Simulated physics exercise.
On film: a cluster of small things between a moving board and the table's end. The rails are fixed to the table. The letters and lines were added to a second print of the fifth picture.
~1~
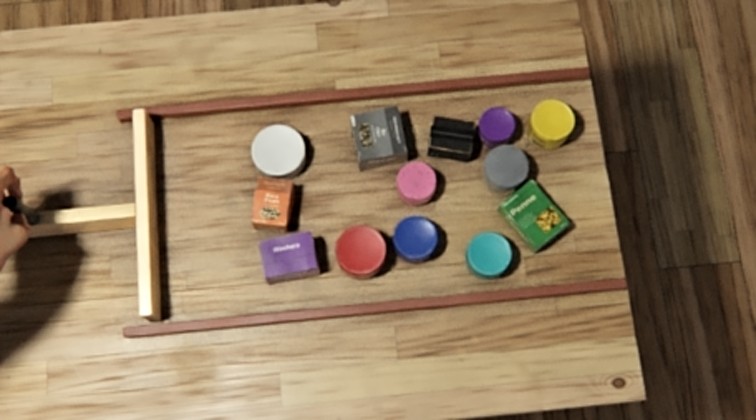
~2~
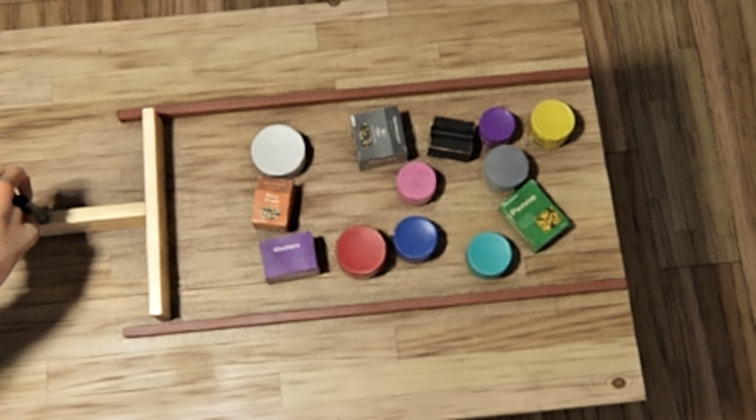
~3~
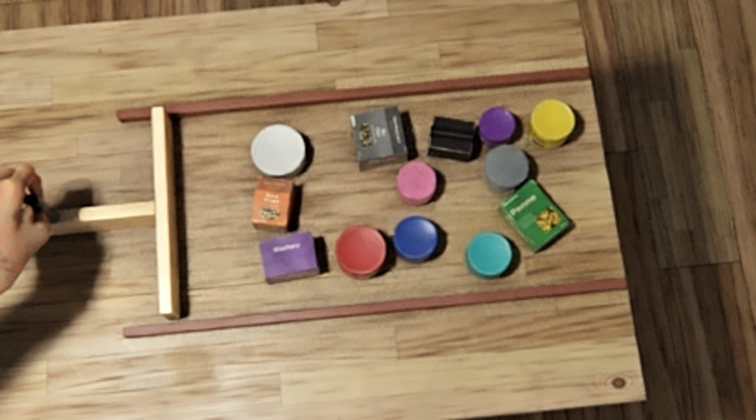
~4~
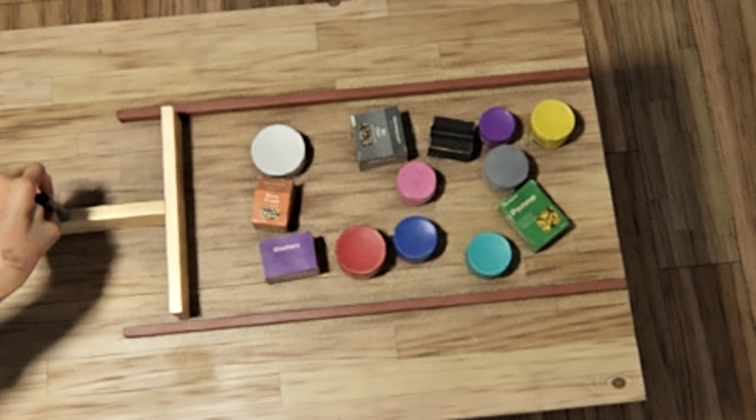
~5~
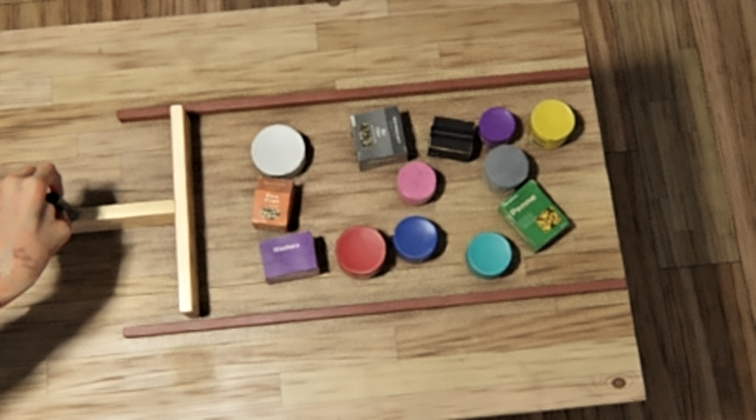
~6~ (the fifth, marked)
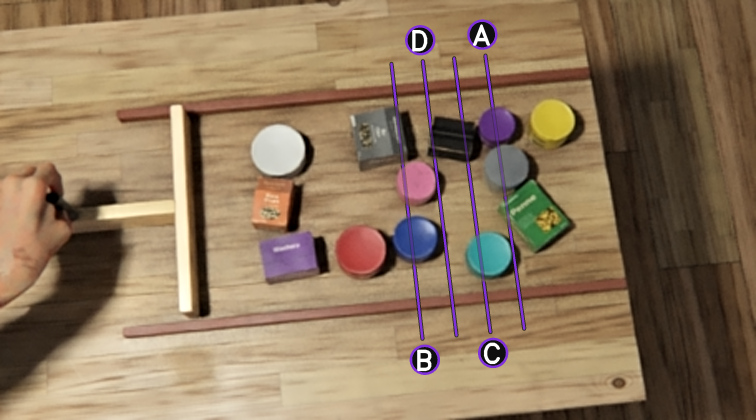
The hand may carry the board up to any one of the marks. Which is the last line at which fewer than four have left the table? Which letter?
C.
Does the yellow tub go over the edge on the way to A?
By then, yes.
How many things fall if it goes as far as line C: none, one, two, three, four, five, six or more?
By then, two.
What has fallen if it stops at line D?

------------------------------------------------------------

# Task to carry out
Return every line above that contains the word "fifth".

# Output of the task
On film: a cluster of small things between a moving board and the table's end. The rails are fixed to the table. The letters and lines were added to a second print of the fifth picture.
~6~ (the fifth, marked)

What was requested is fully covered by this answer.